TASK TO COMPLETE »
Reproduce each line of the listing exactly.

SOURCE MATERIAL »
/---

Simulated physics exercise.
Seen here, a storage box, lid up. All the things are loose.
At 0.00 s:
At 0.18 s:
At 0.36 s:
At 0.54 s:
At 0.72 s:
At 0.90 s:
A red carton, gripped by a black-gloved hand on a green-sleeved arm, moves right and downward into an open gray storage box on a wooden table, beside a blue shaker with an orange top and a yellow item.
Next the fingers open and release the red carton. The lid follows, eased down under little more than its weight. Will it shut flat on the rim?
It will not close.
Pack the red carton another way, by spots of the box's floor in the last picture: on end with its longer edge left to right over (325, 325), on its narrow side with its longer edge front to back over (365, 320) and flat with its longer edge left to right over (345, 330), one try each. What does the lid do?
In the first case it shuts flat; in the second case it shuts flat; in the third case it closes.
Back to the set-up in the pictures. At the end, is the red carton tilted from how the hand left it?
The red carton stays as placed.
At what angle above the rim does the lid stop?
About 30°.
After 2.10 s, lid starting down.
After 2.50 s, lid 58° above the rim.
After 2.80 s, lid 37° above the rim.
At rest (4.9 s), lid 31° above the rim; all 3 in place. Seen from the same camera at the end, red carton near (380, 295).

\---

RESPONSE TO THIS TASK »
Simulated physics exercise.
Seen here, a storage box, lid up. All the things are loose.
At 0.00 s:
At 0.18 s:
At 0.36 s:
At 0.54 s:
At 0.72 s:
At 0.90 s:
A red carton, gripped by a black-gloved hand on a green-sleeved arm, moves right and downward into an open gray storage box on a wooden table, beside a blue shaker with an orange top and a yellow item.
Next the fingers open and release the red carton. The lid follows, eased down under little more than its weight. Will it shut flat on the rim?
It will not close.
Pack the red carton another way, by spots of the box's floor in the last picture: on end with its longer edge left to right over (325, 325), on its narrow side with its longer edge front to back over (365, 320) and flat with its longer edge left to right over (345, 330), one try each. What does the lid do?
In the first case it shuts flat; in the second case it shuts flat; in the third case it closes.
Back to the set-up in the pictures. At the end, is the red carton tilted from how the hand left it?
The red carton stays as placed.
At what angle above the rim does the lid stop?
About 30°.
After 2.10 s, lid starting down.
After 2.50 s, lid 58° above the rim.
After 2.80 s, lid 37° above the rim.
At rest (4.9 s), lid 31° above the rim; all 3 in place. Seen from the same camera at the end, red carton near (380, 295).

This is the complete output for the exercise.